:: Source data

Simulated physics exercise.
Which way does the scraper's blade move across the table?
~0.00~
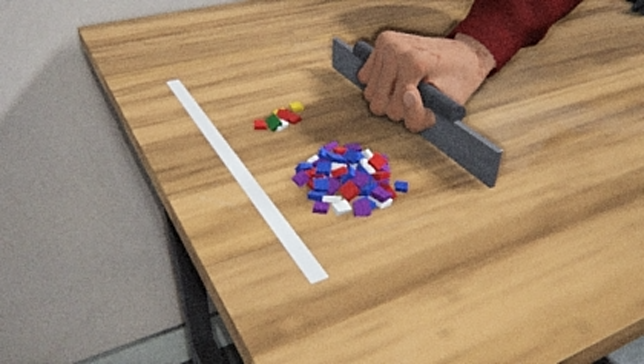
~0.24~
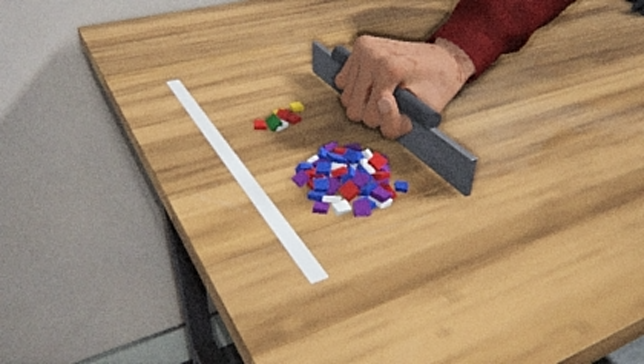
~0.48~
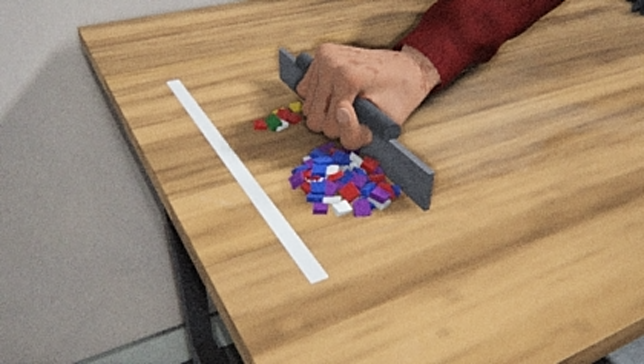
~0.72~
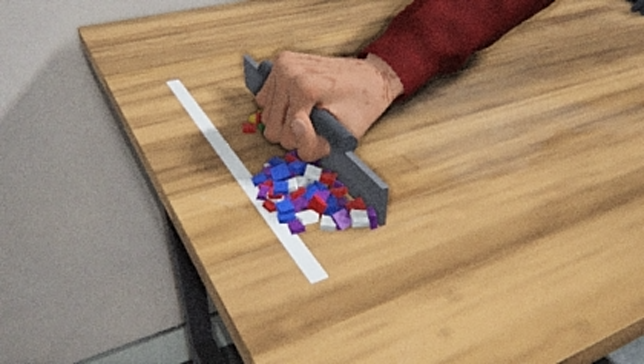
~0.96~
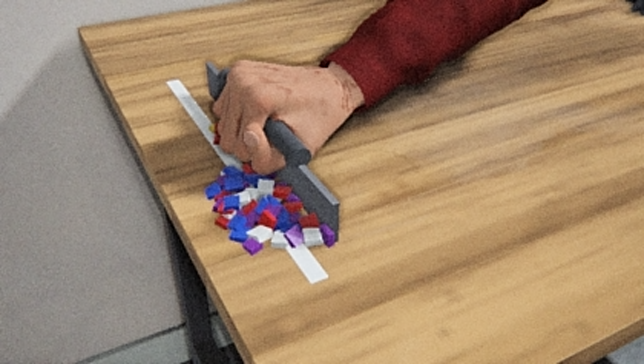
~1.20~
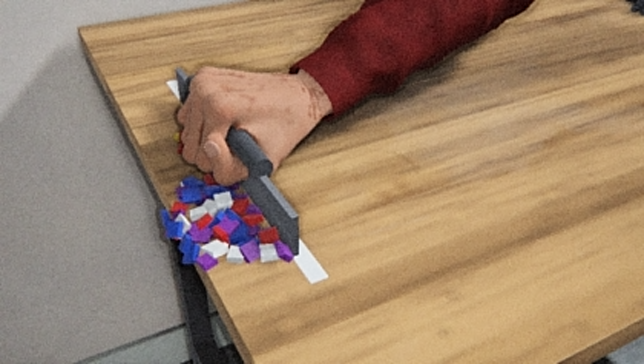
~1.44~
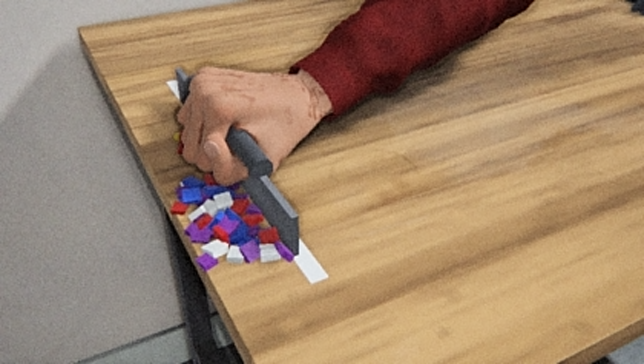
The blade moves to the left, toward the white tape, and then stops there.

::::

**Exercise description:** Copy the data word for word. Pictures do not go in the copy.

**Written answer:**
Simulated physics exercise.
Which way does the scraper's blade move across the table?
~0.00~
~0.24~
~0.48~
~0.72~
~0.96~
~1.20~
~1.44~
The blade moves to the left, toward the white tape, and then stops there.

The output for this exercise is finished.